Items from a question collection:
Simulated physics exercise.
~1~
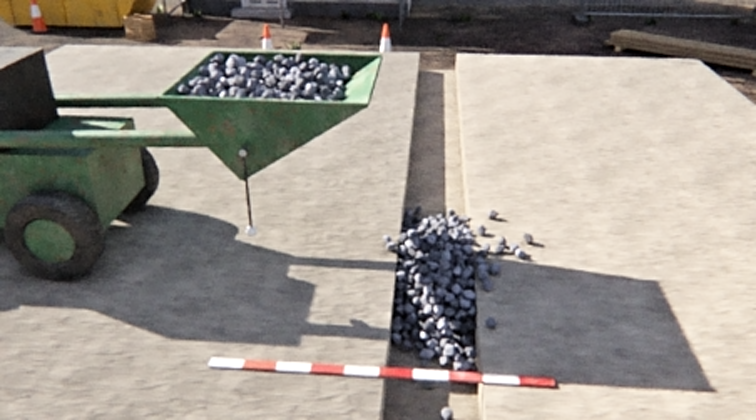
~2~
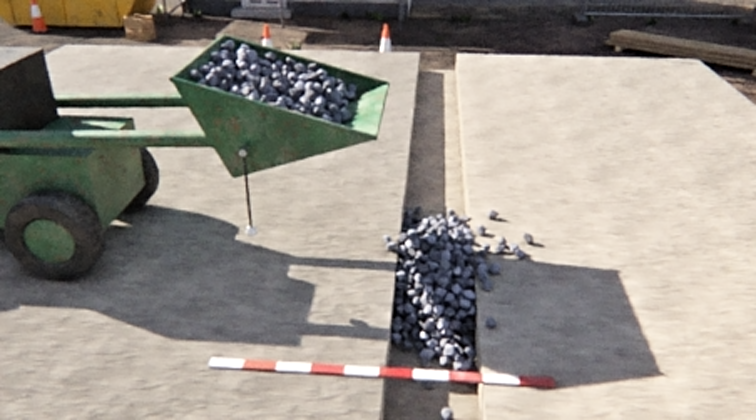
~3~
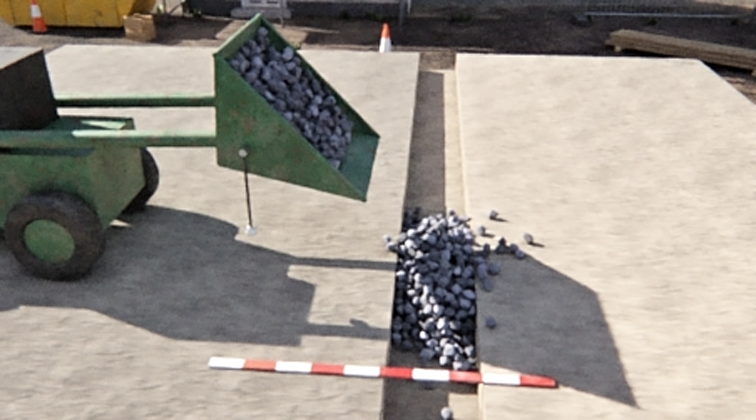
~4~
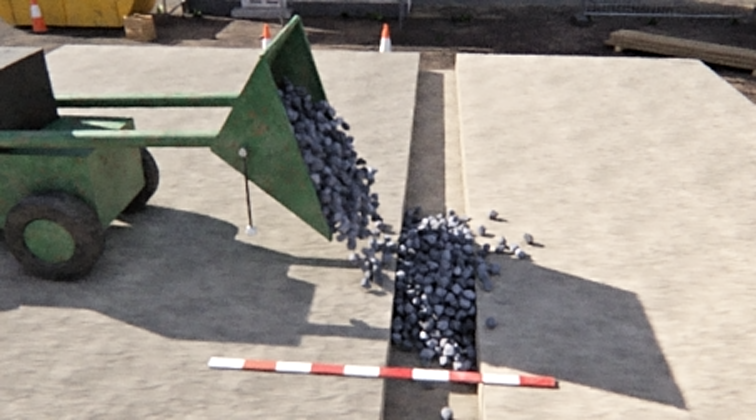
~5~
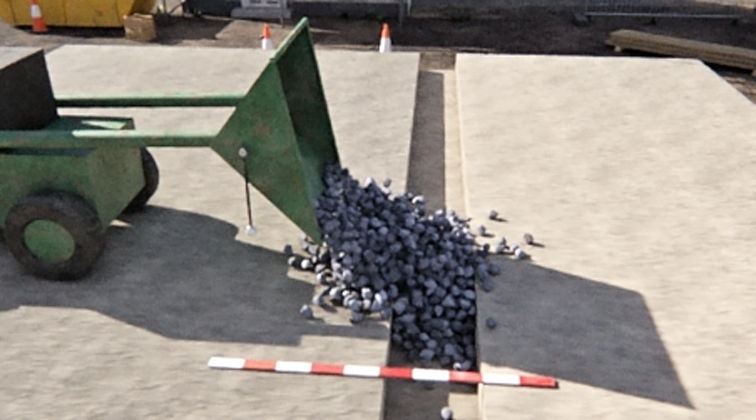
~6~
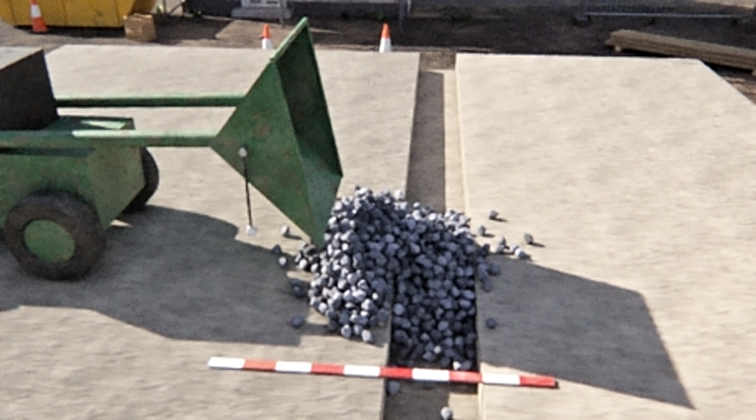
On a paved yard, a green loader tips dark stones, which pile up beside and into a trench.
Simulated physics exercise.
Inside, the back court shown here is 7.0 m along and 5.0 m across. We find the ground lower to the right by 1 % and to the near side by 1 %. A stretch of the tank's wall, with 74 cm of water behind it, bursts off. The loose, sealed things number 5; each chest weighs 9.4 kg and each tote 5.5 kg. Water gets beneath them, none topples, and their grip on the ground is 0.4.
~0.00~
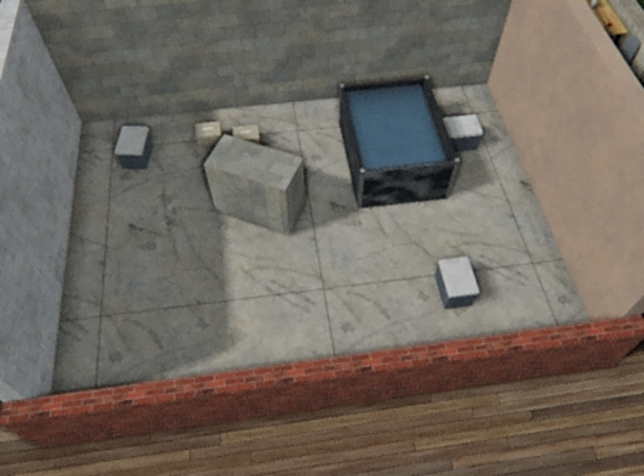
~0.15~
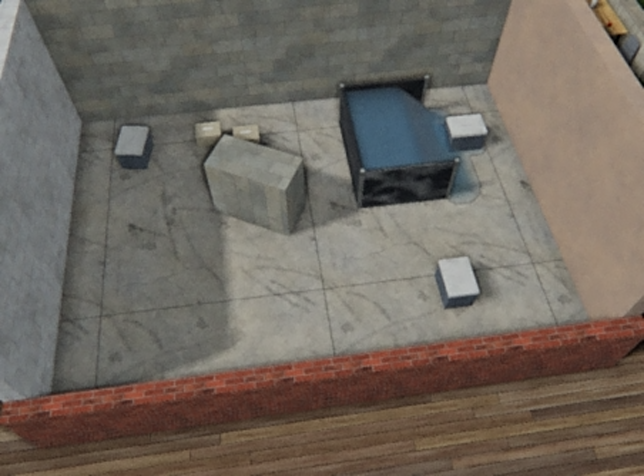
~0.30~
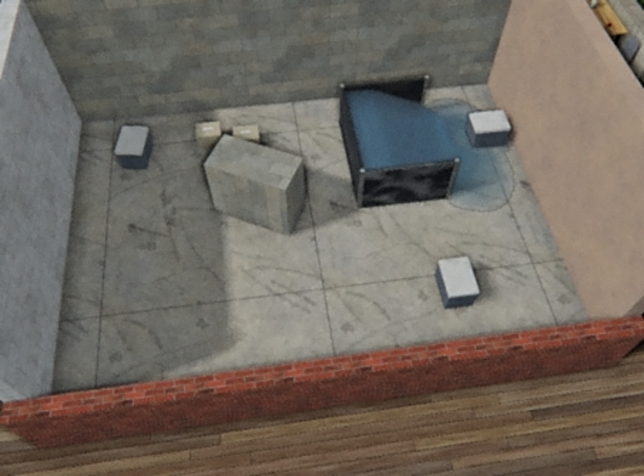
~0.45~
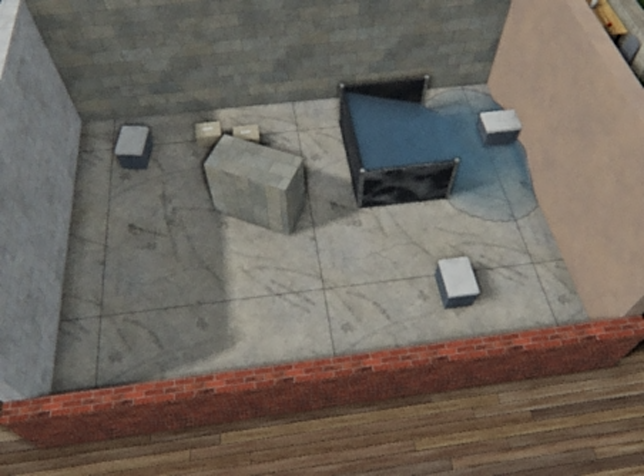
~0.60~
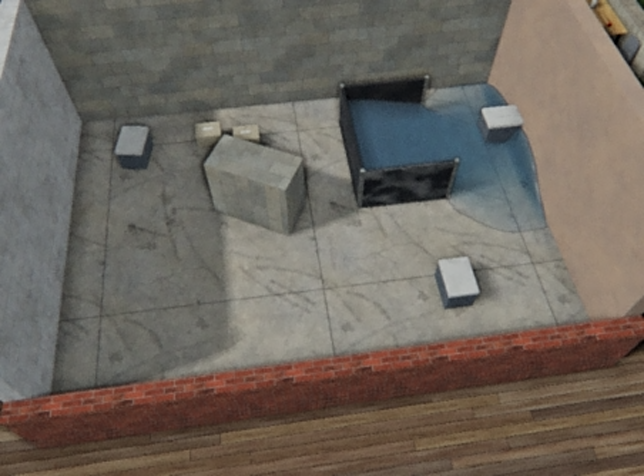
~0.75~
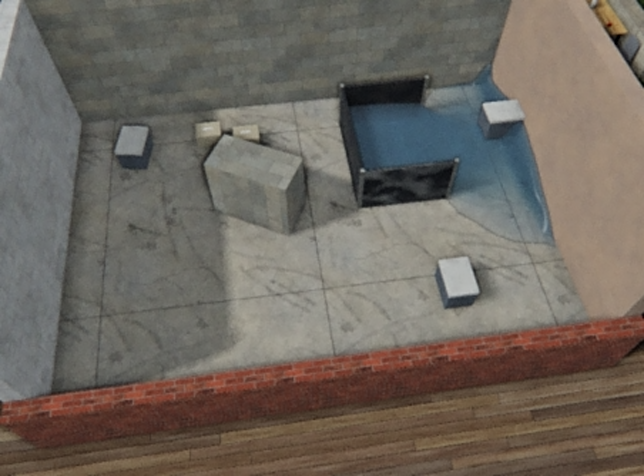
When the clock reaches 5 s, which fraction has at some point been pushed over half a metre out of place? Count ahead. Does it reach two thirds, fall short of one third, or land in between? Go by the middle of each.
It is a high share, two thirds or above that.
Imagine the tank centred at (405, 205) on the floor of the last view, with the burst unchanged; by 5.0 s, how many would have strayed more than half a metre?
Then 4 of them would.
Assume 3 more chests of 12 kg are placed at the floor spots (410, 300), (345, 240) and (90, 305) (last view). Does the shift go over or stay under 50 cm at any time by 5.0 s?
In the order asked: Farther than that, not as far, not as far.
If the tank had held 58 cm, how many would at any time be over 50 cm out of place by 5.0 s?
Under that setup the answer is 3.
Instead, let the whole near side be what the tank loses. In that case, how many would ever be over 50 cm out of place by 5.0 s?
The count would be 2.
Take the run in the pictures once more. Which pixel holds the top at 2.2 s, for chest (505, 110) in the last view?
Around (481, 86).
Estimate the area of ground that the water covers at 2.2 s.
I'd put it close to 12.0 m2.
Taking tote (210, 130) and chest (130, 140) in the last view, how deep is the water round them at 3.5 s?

Given problem: Check the data for the word "tote" and pull out the lines that have it.

Task answer:
Inside, the back court shown here is 7.0 m along and 5.0 m across. We find the ground lower to the right by 1 % and to the near side by 1 %. A stretch of the tank's wall, with 74 cm of water behind it, bursts off. The loose, sealed things number 5; each chest weighs 9.4 kg and each tote 5.5 kg. Water gets beneath them, none topples, and their grip on the ground is 0.4.
Taking tote (210, 130) and chest (130, 140) in the last view, how deep is the water round them at 3.5 s?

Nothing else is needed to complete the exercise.